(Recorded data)
○ ○ ○
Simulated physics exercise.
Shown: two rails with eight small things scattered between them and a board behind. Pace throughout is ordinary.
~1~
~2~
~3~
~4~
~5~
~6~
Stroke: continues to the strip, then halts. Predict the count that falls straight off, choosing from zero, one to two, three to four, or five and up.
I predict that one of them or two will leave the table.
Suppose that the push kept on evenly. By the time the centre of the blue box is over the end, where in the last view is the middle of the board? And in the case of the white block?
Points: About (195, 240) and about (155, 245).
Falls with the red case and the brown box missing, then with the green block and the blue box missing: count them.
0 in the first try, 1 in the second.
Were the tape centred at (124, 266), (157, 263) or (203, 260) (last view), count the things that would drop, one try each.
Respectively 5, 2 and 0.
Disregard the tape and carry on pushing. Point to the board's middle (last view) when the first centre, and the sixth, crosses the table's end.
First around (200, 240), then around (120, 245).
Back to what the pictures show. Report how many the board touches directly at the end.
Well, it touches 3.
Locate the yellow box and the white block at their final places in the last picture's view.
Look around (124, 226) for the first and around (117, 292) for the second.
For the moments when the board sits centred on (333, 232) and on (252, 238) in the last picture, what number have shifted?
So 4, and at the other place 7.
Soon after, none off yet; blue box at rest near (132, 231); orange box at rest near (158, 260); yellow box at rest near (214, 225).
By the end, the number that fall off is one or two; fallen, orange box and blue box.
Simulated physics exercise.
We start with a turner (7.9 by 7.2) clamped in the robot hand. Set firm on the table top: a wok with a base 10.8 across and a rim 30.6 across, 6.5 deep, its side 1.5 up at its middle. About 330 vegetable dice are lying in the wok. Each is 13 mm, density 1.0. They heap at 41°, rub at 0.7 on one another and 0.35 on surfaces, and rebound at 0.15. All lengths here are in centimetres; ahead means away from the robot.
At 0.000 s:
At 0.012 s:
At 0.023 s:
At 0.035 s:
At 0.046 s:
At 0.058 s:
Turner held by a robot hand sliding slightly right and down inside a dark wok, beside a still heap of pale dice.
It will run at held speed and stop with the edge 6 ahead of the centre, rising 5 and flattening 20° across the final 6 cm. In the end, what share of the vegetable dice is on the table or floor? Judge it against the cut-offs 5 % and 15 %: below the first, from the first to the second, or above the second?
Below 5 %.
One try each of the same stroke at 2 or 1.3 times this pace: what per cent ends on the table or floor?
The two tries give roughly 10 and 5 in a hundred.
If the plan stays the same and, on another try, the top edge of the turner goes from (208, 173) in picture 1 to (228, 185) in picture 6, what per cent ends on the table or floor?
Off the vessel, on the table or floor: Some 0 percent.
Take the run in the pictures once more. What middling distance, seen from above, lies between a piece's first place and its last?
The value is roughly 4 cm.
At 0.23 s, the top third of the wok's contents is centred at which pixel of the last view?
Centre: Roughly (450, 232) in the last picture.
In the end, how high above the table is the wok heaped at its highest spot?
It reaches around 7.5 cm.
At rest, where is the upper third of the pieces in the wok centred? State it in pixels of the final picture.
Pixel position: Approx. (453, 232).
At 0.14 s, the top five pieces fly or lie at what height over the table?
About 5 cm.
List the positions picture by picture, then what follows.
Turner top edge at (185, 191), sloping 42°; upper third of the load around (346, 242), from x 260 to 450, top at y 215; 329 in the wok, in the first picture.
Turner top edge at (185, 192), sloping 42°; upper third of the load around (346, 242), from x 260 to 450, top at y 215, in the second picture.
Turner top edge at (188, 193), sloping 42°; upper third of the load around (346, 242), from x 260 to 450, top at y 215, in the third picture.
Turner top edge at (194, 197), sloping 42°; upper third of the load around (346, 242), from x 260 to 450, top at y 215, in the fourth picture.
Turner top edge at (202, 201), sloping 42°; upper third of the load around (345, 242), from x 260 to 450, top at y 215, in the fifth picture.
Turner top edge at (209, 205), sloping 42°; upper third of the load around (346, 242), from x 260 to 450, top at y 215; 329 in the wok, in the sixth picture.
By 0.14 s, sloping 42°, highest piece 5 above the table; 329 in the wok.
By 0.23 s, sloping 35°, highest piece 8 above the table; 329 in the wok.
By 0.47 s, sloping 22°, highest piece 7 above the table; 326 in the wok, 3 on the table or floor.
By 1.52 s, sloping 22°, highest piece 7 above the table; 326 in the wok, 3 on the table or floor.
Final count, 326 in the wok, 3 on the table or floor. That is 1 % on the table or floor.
○ ○ ○
Every line above should be written out again exactly as it stands.

Simulated physics exercise.
Shown: two rails with eight small things scattered between them and a board behind. Pace throughout is ordinary.
~1~
~2~
~3~
~4~
~5~
~6~
Stroke: continues to the strip, then halts. Predict the count that falls straight off, choosing from zero, one to two, three to four, or five and up.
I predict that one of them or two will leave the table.
Suppose that the push kept on evenly. By the time the centre of the blue box is over the end, where in the last view is the middle of the board? And in the case of the white block?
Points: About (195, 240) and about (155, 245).
Falls with the red case and the brown box missing, then with the green block and the blue box missing: count them.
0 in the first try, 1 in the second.
Were the tape centred at (124, 266), (157, 263) or (203, 260) (last view), count the things that would drop, one try each.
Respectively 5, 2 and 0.
Disregard the tape and carry on pushing. Point to the board's middle (last view) when the first centre, and the sixth, crosses the table's end.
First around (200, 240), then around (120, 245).
Back to what the pictures show. Report how many the board touches directly at the end.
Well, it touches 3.
Locate the yellow box and the white block at their final places in the last picture's view.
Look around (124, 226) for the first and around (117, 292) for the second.
For the moments when the board sits centred on (333, 232) and on (252, 238) in the last picture, what number have shifted?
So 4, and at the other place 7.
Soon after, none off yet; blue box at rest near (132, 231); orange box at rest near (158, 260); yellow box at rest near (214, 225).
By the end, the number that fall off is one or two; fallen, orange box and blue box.
Simulated physics exercise.
We start with a turner (7.9 by 7.2) clamped in the robot hand. Set firm on the table top: a wok with a base 10.8 across and a rim 30.6 across, 6.5 deep, its side 1.5 up at its middle. About 330 vegetable dice are lying in the wok. Each is 13 mm, density 1.0. They heap at 41°, rub at 0.7 on one another and 0.35 on surfaces, and rebound at 0.15. All lengths here are in centimetres; ahead means away from the robot.
At 0.000 s:
At 0.012 s:
At 0.023 s:
At 0.035 s:
At 0.046 s:
At 0.058 s:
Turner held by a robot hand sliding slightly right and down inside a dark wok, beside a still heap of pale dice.
It will run at held speed and stop with the edge 6 ahead of the centre, rising 5 and flattening 20° across the final 6 cm. In the end, what share of the vegetable dice is on the table or floor? Judge it against the cut-offs 5 % and 15 %: below the first, from the first to the second, or above the second?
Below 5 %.
One try each of the same stroke at 2 or 1.3 times this pace: what per cent ends on the table or floor?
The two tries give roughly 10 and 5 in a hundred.
If the plan stays the same and, on another try, the top edge of the turner goes from (208, 173) in picture 1 to (228, 185) in picture 6, what per cent ends on the table or floor?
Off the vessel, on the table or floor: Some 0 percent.
Take the run in the pictures once more. What middling distance, seen from above, lies between a piece's first place and its last?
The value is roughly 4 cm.
At 0.23 s, the top third of the wok's contents is centred at which pixel of the last view?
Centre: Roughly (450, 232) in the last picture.
In the end, how high above the table is the wok heaped at its highest spot?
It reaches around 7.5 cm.
At rest, where is the upper third of the pieces in the wok centred? State it in pixels of the final picture.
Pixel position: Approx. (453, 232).
At 0.14 s, the top five pieces fly or lie at what height over the table?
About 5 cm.
List the positions picture by picture, then what follows.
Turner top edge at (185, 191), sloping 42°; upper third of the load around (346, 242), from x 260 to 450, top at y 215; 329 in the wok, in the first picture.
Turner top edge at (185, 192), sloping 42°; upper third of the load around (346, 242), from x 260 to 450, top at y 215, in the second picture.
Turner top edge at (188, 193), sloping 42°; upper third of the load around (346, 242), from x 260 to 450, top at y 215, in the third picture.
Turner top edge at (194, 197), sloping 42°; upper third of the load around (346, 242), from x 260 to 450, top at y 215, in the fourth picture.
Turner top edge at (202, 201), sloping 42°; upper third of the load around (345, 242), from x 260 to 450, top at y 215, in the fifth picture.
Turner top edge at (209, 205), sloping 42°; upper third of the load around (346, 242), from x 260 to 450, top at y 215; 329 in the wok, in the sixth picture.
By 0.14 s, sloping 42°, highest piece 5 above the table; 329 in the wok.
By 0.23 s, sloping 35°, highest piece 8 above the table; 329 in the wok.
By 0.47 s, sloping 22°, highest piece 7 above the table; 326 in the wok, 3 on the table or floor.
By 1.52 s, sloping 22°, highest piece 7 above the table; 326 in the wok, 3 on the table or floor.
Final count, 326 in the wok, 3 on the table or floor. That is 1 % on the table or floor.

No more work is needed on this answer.